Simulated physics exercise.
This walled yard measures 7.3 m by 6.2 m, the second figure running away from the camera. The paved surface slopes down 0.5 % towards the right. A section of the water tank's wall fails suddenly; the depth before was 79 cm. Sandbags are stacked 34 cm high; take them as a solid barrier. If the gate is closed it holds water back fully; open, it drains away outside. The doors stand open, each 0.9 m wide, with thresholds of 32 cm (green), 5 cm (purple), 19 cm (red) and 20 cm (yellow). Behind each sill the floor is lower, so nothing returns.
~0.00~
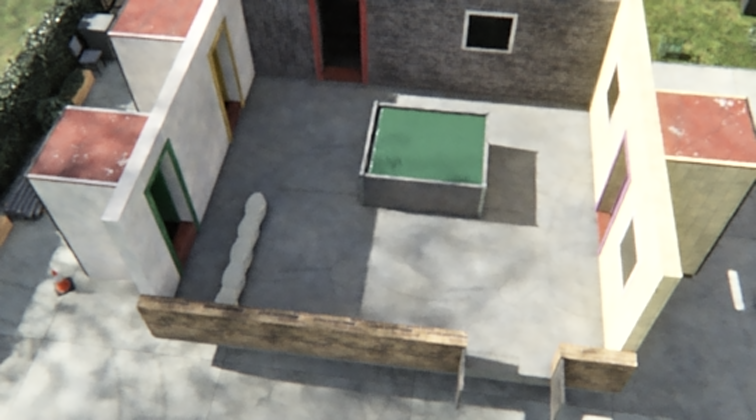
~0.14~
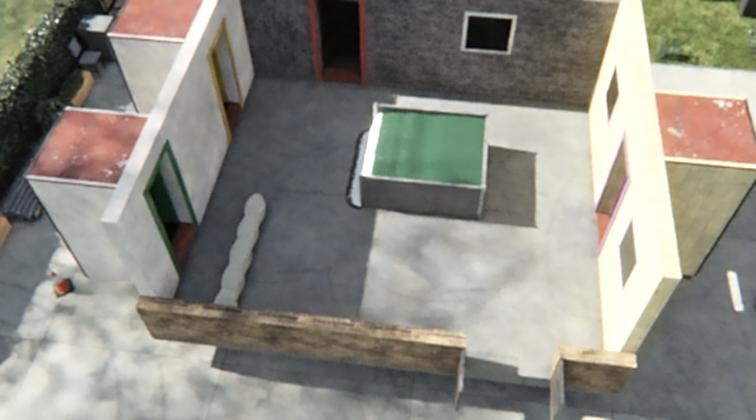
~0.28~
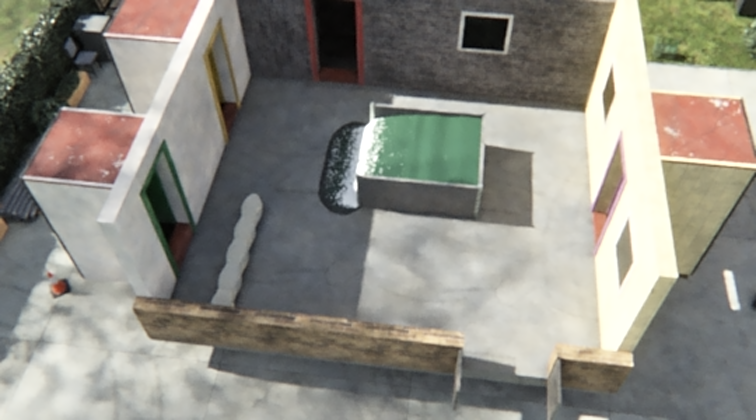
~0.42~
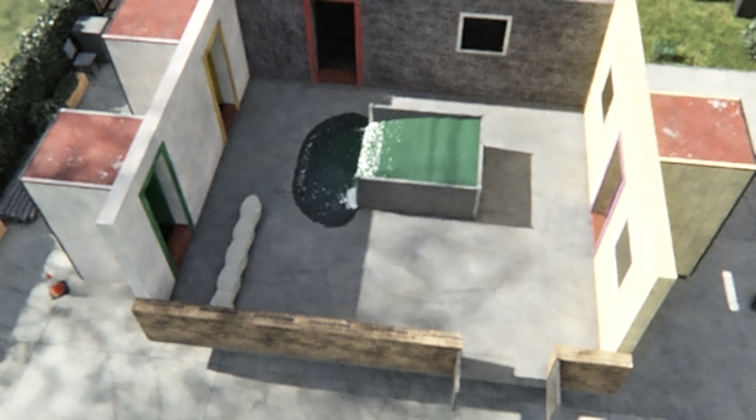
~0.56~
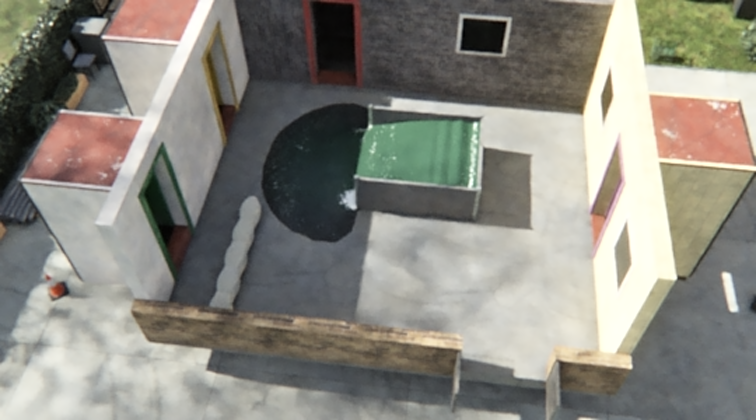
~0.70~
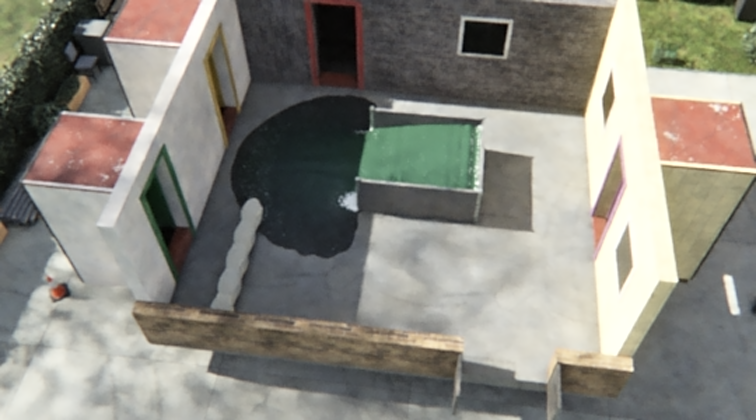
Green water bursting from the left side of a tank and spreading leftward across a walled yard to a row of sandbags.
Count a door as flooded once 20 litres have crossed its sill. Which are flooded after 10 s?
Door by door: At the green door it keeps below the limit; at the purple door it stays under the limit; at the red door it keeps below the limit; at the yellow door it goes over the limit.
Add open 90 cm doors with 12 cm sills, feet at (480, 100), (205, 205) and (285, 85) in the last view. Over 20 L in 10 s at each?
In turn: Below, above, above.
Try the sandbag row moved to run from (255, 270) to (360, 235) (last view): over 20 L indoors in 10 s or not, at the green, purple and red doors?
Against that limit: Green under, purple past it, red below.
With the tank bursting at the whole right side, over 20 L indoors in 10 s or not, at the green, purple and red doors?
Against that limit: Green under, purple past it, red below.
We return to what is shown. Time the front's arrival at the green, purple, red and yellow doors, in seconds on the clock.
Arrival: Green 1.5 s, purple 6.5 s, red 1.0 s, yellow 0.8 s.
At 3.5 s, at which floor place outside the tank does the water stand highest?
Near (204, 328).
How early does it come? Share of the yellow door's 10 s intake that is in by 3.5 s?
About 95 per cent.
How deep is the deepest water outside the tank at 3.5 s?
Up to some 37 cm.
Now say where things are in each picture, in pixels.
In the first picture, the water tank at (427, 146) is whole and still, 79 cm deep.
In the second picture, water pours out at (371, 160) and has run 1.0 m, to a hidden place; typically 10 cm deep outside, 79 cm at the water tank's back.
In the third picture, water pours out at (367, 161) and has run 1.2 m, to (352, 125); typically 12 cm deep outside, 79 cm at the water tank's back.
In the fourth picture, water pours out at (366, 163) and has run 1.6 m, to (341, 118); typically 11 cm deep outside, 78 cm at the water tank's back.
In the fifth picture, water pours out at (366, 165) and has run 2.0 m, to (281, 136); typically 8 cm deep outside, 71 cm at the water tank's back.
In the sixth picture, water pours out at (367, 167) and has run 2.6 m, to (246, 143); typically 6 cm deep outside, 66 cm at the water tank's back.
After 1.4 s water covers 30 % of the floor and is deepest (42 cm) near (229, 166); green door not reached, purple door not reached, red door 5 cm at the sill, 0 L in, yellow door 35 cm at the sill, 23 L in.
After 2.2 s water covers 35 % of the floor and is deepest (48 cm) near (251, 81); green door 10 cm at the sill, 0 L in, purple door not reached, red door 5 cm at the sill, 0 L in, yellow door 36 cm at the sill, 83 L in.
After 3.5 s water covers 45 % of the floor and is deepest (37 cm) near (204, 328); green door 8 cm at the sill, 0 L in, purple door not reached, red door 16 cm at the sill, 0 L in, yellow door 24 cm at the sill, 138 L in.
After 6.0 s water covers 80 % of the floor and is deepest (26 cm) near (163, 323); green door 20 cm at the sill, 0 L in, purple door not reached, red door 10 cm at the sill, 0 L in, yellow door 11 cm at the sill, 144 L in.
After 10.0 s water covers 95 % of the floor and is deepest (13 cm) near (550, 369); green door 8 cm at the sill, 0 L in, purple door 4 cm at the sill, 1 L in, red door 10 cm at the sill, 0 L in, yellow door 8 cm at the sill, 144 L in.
○ ○ ○ ○
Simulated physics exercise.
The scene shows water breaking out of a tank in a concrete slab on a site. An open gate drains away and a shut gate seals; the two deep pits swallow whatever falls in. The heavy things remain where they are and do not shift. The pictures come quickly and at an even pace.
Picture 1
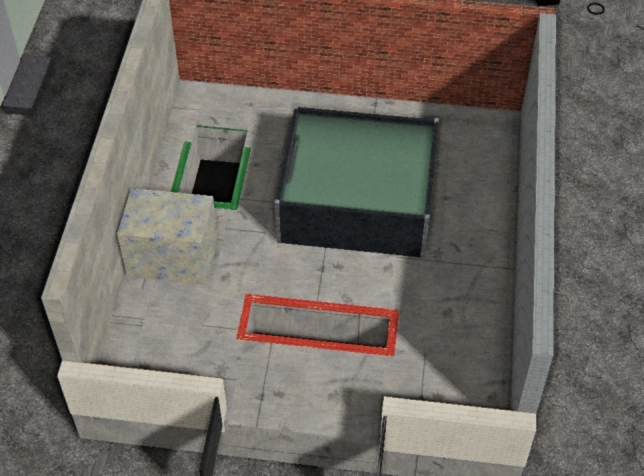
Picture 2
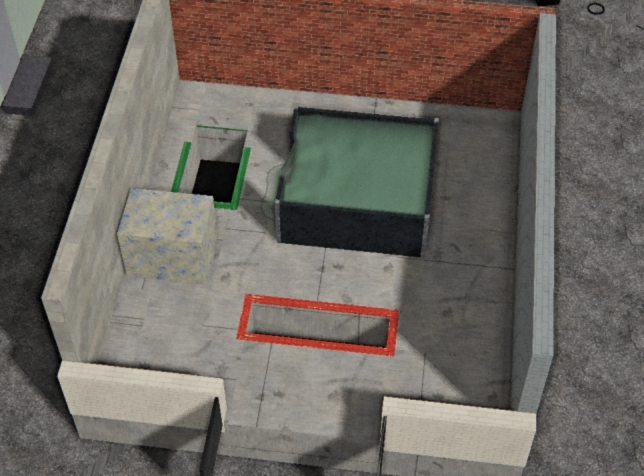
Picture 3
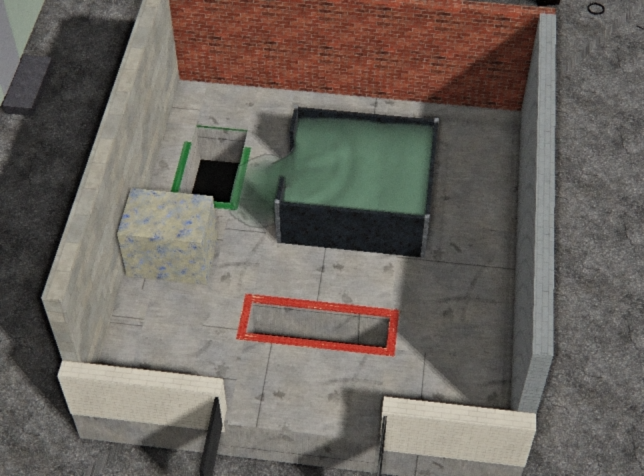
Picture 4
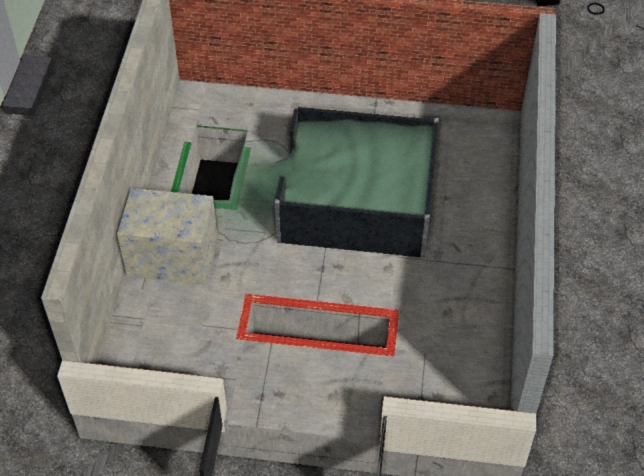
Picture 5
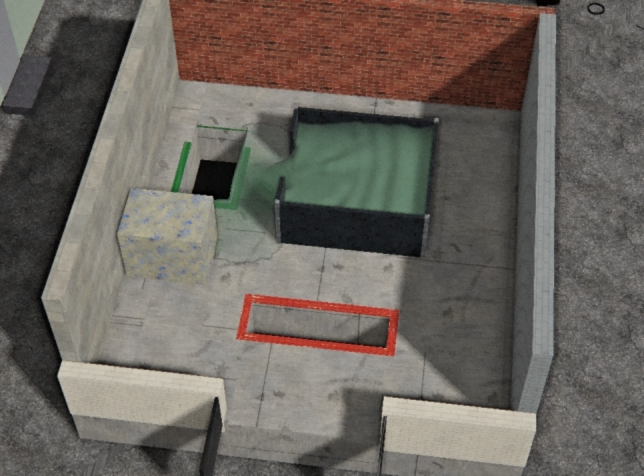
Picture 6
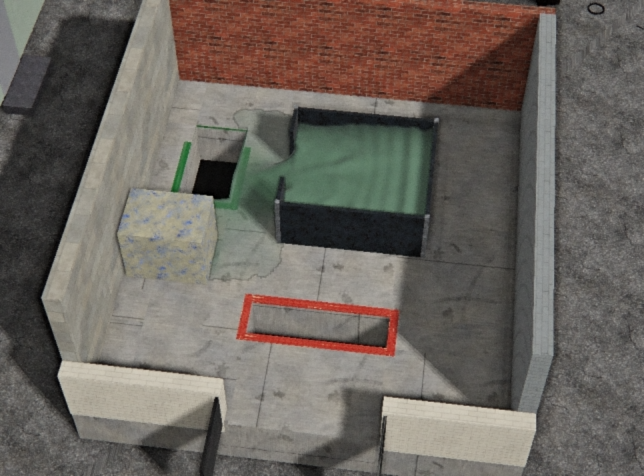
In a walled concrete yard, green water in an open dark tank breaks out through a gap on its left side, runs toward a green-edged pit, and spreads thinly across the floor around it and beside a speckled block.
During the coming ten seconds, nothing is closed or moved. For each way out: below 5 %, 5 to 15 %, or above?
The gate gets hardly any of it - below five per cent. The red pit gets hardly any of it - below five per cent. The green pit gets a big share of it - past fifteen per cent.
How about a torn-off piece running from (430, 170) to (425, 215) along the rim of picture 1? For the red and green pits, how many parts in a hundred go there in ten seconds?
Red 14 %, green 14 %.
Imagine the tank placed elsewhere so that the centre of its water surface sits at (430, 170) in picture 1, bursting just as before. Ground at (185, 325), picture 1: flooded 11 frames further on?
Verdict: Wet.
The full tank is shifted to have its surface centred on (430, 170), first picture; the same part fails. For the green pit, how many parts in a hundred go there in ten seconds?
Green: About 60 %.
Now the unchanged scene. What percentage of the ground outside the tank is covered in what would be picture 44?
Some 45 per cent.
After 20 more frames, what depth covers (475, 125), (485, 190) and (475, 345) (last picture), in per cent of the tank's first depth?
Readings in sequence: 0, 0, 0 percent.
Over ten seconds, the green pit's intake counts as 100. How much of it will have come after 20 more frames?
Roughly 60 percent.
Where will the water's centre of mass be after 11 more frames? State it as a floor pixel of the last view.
○ ○ ○ ○
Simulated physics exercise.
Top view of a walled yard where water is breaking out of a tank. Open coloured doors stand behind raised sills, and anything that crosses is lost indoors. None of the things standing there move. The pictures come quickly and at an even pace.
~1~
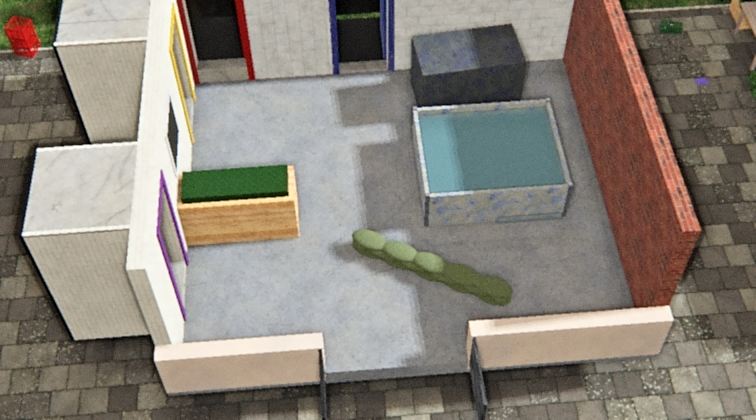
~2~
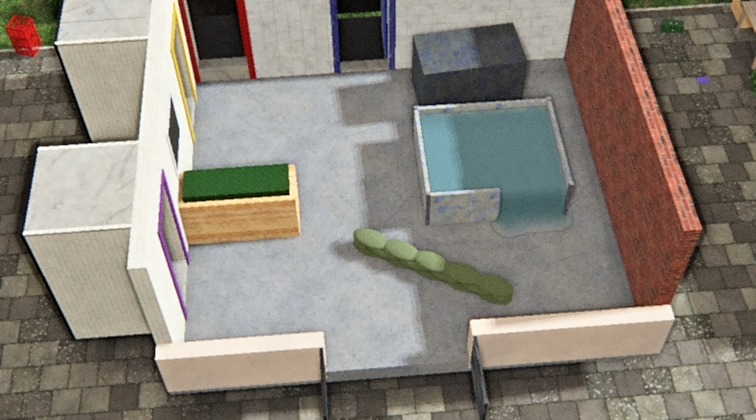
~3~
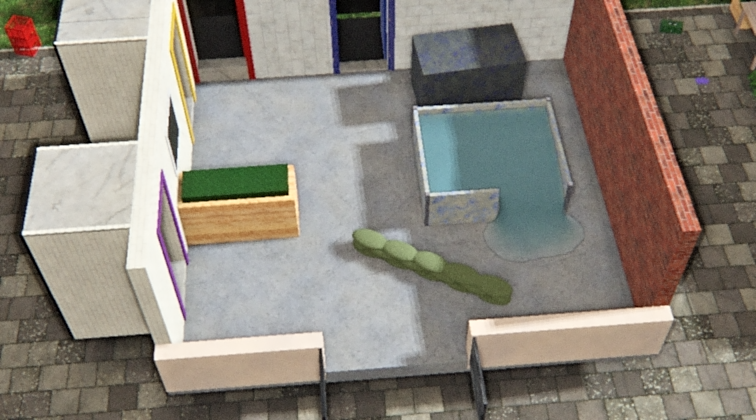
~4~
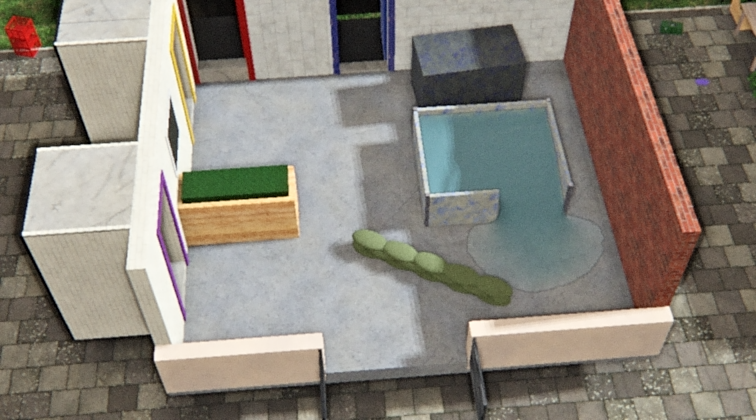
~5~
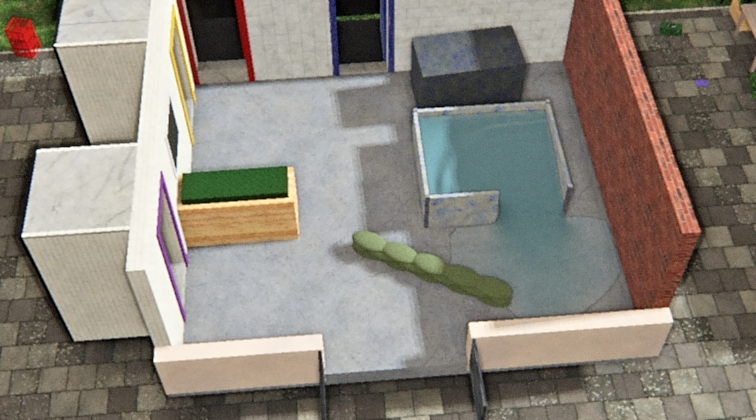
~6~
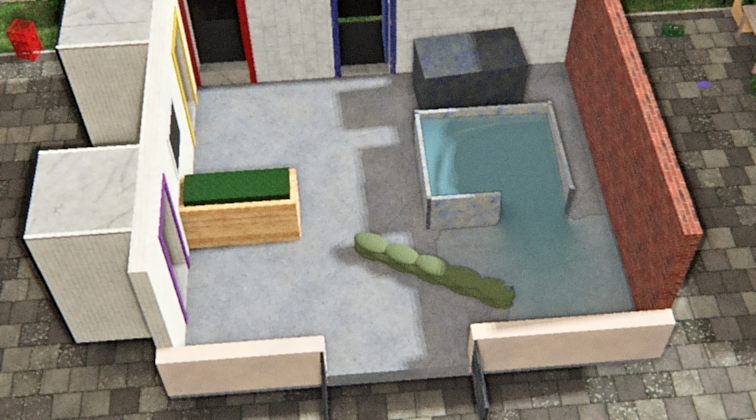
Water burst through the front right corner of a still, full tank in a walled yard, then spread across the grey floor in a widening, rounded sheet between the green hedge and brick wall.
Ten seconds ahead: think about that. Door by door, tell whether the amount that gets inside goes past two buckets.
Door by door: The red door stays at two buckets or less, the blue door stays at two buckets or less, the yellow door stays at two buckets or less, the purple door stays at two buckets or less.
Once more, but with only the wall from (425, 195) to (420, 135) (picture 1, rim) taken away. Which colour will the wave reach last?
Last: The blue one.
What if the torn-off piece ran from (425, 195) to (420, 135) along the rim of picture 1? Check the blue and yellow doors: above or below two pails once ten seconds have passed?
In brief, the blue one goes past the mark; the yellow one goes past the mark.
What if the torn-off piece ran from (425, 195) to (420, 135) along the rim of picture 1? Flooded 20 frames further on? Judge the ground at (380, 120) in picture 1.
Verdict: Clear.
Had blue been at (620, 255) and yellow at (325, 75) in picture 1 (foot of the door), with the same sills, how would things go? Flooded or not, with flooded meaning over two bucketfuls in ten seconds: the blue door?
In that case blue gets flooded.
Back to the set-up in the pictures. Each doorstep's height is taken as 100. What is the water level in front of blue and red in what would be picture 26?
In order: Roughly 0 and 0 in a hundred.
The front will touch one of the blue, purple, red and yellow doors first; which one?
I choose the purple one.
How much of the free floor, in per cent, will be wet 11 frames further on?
○ ○ ○ ○
#### [Problem details]
Return only those lines of the records that contain the string "even".

#### [The response]
The scene shows water breaking out of a tank in a concrete slab on a site. An open gate drains away and a shut gate seals; the two deep pits swallow whatever falls in. The heavy things remain where they are and do not shift. The pictures come quickly and at an even pace.
Top view of a walled yard where water is breaking out of a tank. Open coloured doors stand behind raised sills, and anything that crosses is lost indoors. None of the things standing there move. The pictures come quickly and at an even pace.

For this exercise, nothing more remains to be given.